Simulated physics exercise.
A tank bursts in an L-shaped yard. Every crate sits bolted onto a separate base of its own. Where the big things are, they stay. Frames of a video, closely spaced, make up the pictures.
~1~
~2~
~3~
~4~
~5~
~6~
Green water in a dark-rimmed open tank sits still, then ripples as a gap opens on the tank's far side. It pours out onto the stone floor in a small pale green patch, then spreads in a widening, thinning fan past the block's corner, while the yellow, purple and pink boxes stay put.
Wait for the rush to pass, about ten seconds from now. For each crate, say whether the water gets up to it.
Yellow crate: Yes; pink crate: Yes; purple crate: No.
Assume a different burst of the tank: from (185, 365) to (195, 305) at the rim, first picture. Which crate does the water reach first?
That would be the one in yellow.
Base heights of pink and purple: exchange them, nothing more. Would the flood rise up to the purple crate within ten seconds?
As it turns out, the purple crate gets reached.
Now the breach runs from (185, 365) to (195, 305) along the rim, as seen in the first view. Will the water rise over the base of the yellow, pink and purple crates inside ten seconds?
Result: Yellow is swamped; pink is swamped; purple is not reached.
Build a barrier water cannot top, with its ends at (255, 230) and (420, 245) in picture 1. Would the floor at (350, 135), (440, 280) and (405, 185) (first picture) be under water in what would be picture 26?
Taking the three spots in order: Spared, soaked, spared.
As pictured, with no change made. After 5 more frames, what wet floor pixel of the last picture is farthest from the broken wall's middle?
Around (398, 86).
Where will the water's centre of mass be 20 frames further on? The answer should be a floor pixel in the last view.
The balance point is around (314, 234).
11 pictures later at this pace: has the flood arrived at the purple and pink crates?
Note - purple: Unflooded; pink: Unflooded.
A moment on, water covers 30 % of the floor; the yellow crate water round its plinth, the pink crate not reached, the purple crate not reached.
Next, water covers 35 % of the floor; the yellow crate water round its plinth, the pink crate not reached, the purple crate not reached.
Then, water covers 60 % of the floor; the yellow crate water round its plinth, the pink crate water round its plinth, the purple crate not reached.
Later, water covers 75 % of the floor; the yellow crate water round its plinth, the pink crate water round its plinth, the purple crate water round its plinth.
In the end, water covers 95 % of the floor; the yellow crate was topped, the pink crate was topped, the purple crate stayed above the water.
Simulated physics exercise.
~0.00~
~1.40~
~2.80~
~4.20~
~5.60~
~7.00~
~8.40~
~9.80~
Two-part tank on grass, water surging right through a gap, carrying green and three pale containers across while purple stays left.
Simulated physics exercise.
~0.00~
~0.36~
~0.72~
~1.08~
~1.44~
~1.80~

========

_Work to be completed_
Using the listing above, please repeat every entry exactly.

_Completed task_
Simulated physics exercise.
A tank bursts in an L-shaped yard. Every crate sits bolted onto a separate base of its own. Where the big things are, they stay. Frames of a video, closely spaced, make up the pictures.
~1~
~2~
~3~
~4~
~5~
~6~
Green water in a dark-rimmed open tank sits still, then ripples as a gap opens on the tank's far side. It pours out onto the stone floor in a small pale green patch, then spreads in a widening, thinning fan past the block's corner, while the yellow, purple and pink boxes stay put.
Wait for the rush to pass, about ten seconds from now. For each crate, say whether the water gets up to it.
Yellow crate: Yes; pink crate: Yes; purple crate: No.
Assume a different burst of the tank: from (185, 365) to (195, 305) at the rim, first picture. Which crate does the water reach first?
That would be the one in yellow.
Base heights of pink and purple: exchange them, nothing more. Would the flood rise up to the purple crate within ten seconds?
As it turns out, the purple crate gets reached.
Now the breach runs from (185, 365) to (195, 305) along the rim, as seen in the first view. Will the water rise over the base of the yellow, pink and purple crates inside ten seconds?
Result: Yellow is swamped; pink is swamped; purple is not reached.
Build a barrier water cannot top, with its ends at (255, 230) and (420, 245) in picture 1. Would the floor at (350, 135), (440, 280) and (405, 185) (first picture) be under water in what would be picture 26?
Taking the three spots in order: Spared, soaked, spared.
As pictured, with no change made. After 5 more frames, what wet floor pixel of the last picture is farthest from the broken wall's middle?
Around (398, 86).
Where will the water's centre of mass be 20 frames further on? The answer should be a floor pixel in the last view.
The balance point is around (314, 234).
11 pictures later at this pace: has the flood arrived at the purple and pink crates?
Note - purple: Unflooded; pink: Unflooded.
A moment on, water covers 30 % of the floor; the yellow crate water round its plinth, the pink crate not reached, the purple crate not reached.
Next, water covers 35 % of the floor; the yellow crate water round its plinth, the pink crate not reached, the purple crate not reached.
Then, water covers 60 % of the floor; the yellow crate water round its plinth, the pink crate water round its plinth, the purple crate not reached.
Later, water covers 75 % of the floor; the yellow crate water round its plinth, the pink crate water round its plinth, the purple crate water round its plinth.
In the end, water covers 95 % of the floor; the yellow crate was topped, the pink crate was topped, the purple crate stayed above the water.
Simulated physics exercise.
~0.00~
~1.40~
~2.80~
~4.20~
~5.60~
~7.00~
~8.40~
~9.80~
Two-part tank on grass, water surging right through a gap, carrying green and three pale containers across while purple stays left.
Simulated physics exercise.
~0.00~
~0.36~
~0.72~
~1.08~
~1.44~
~1.80~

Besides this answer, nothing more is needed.